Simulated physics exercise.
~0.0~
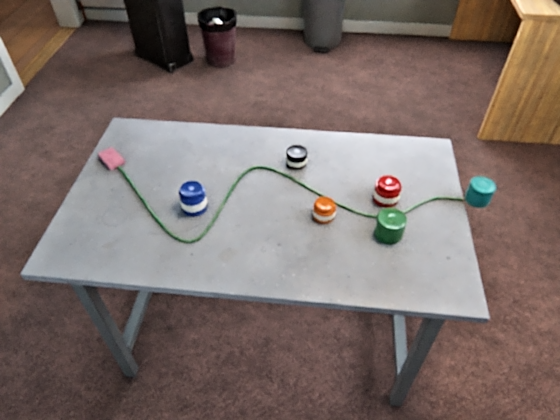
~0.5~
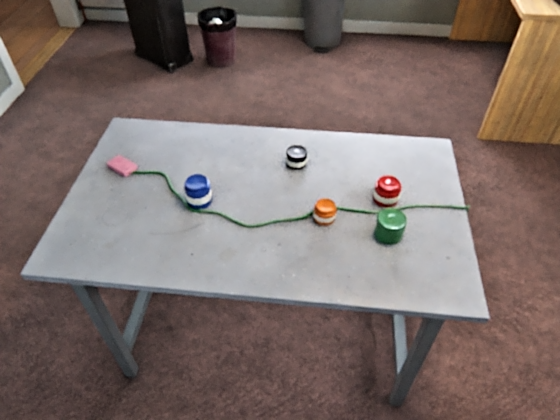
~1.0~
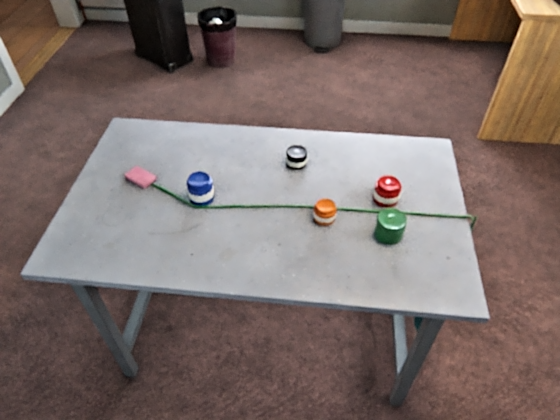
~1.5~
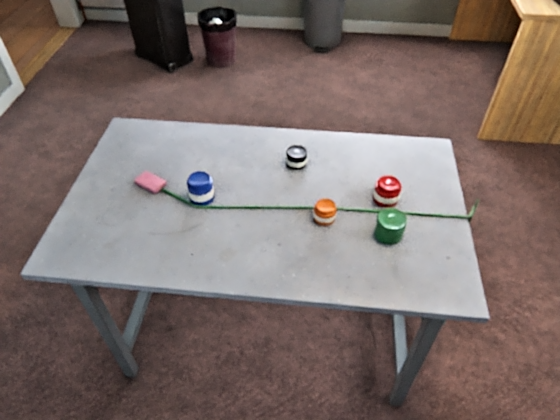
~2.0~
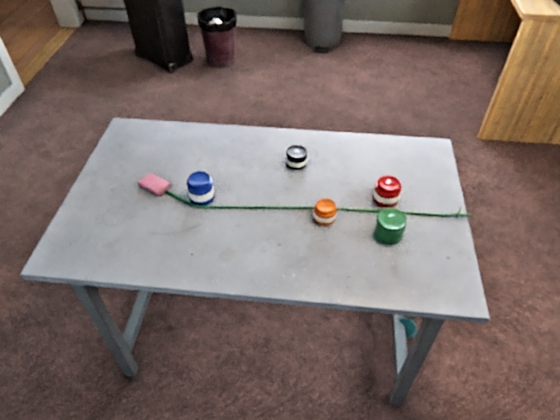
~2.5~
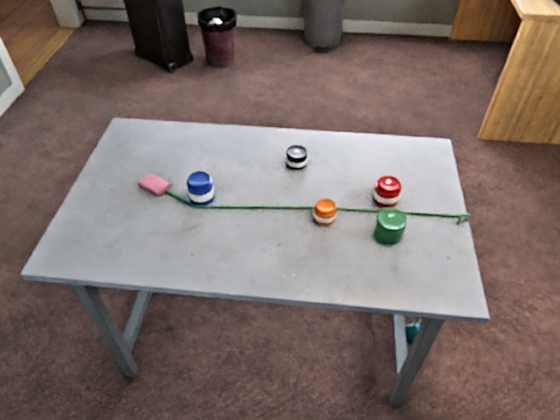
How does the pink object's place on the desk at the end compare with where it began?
* * * * *
REQUIREMENT: Without the pictures, output the full listing exactly as it stands.

EXERCISE SOLUTION:
Simulated physics exercise.
~0.0~
~0.5~
~1.0~
~1.5~
~2.0~
~2.5~
How does the pink object's place on the desk at the end compare with where it began?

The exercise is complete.